Image-paired question items
******************************

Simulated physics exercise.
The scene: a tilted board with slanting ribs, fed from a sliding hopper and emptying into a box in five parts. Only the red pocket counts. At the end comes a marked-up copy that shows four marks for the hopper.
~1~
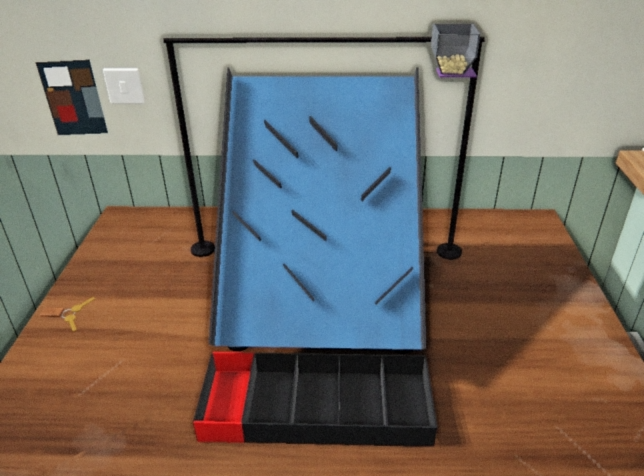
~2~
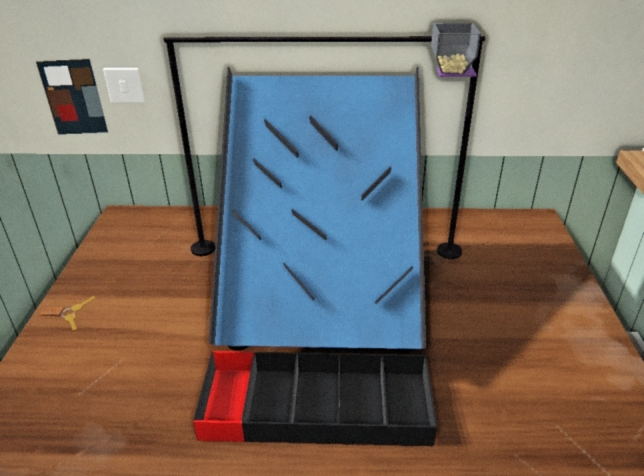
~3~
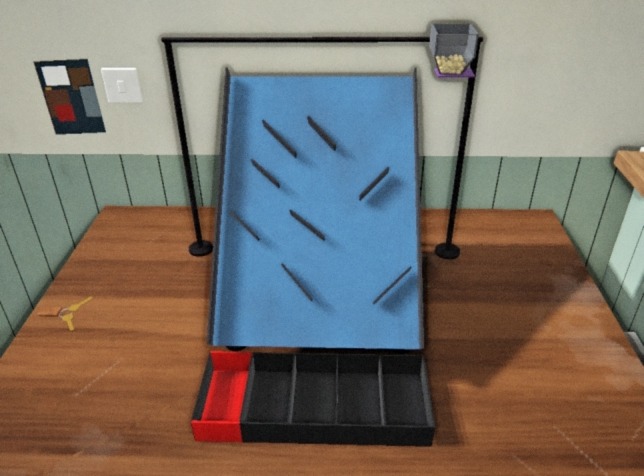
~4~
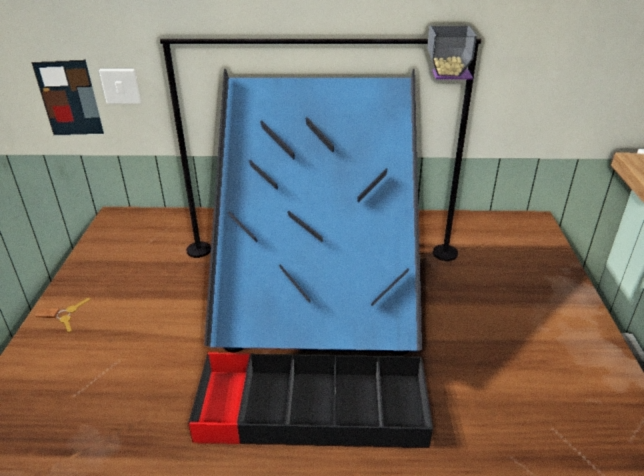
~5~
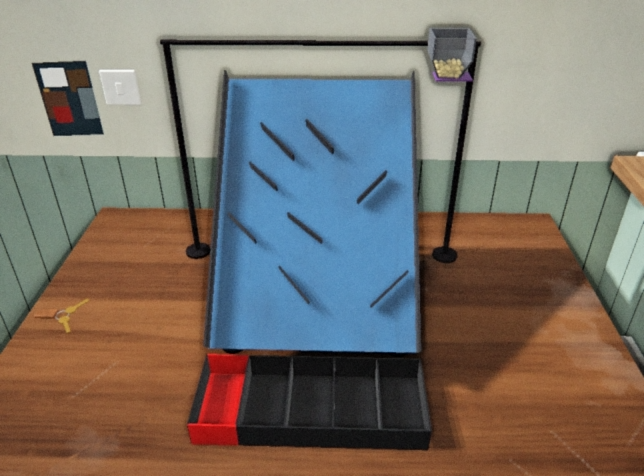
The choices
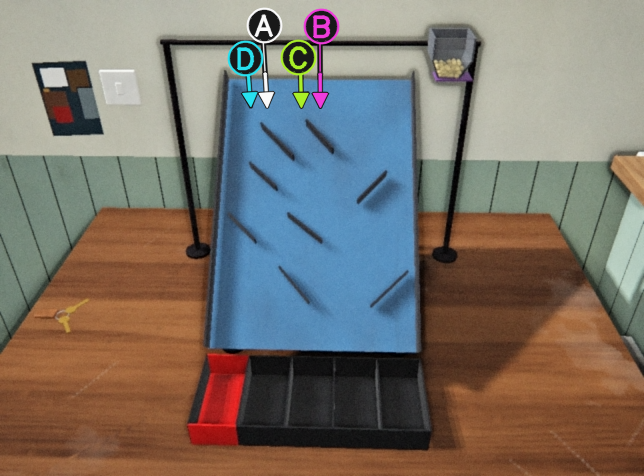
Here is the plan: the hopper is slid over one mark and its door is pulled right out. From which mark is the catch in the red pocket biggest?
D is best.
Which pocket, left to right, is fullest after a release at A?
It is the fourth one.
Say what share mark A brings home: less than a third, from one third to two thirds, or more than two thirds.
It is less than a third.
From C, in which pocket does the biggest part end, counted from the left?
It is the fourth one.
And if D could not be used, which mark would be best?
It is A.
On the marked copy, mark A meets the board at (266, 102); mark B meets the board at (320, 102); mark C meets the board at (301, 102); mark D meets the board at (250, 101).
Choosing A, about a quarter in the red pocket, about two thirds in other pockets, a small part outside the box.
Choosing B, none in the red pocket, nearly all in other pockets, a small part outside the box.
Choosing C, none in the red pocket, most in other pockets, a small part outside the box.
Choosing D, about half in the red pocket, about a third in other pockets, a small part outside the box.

******************************

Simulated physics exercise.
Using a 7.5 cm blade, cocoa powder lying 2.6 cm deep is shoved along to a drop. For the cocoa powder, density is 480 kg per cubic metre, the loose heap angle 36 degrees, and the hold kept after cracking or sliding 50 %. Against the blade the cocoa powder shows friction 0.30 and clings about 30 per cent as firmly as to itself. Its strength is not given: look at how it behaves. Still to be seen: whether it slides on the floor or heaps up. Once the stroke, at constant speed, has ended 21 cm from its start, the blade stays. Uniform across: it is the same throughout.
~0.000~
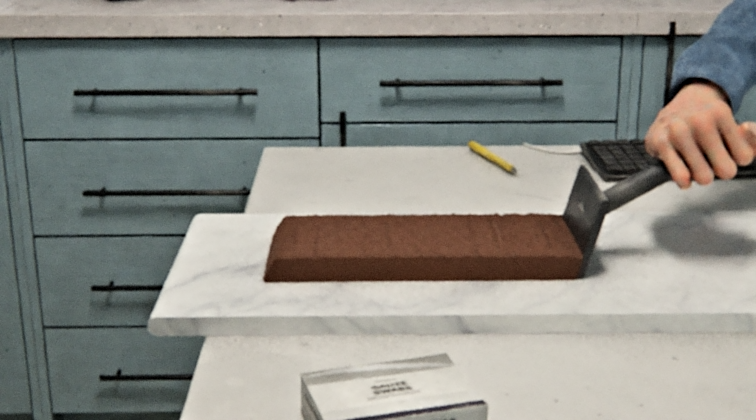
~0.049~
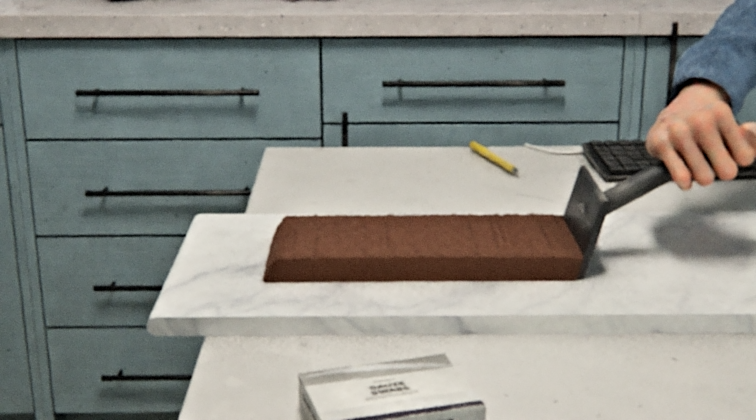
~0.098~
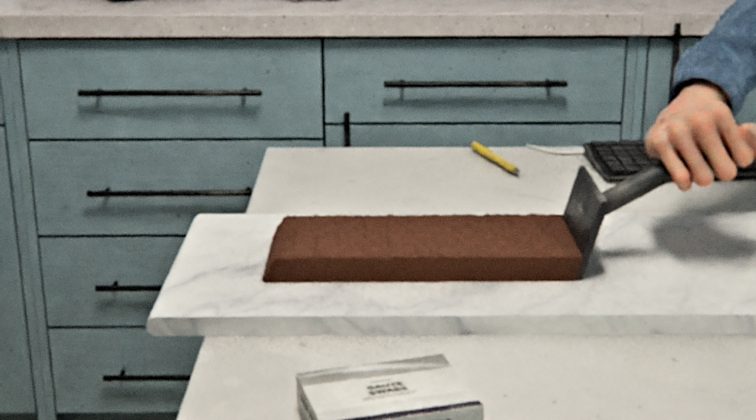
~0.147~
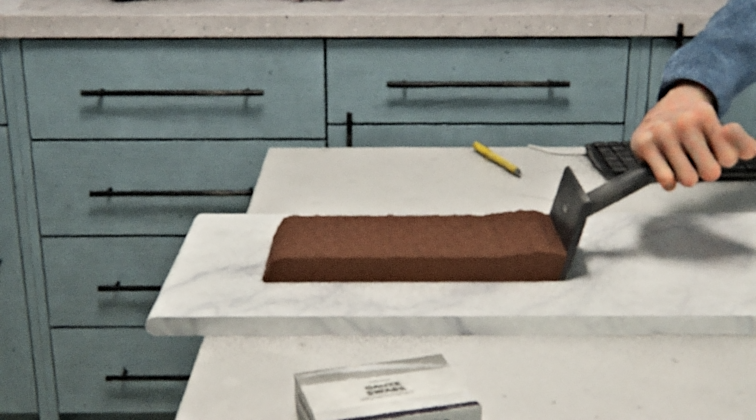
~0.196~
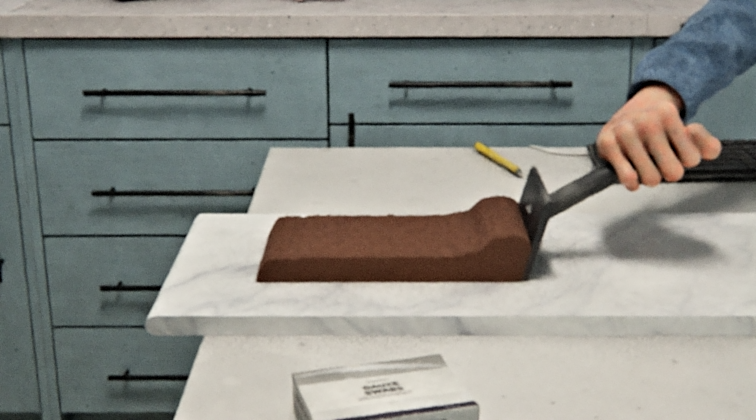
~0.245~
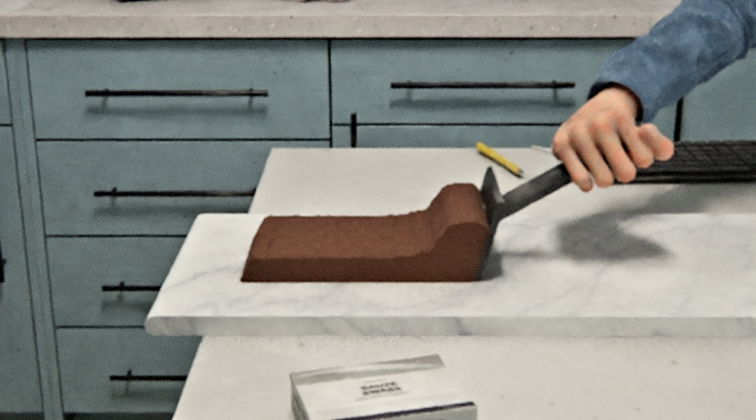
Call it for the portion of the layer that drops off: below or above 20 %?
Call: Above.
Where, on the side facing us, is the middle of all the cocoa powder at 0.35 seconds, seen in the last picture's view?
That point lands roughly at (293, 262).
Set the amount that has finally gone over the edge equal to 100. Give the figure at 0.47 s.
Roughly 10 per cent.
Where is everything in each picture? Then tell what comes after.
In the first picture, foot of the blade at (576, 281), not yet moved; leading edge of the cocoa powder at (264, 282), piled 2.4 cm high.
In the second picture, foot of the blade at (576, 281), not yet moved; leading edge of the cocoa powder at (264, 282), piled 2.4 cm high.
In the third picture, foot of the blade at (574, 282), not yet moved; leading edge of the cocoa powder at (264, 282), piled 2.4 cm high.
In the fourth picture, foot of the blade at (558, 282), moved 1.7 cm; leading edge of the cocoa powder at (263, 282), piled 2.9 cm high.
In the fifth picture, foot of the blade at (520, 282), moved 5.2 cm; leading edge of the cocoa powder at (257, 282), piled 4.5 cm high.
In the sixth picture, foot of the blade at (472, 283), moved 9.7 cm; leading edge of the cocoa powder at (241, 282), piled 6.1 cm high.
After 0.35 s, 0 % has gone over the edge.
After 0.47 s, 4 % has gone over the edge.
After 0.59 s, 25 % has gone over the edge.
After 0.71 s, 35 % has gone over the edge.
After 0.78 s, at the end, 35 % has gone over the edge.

******************************

__What to do__
Isolate the lines above that contain the word "shows" and copy them.

__Result of this exercise__
The scene: a tilted board with slanting ribs, fed from a sliding hopper and emptying into a box in five parts. Only the red pocket counts. At the end comes a marked-up copy that shows four marks for the hopper.
Using a 7.5 cm blade, cocoa powder lying 2.6 cm deep is shoved along to a drop. For the cocoa powder, density is 480 kg per cubic metre, the loose heap angle 36 degrees, and the hold kept after cracking or sliding 50 %. Against the blade the cocoa powder shows friction 0.30 and clings about 30 per cent as firmly as to itself. Its strength is not given: look at how it behaves. Still to be seen: whether it slides on the floor or heaps up. Once the stroke, at constant speed, has ended 21 cm from its start, the blade stays. Uniform across: it is the same throughout.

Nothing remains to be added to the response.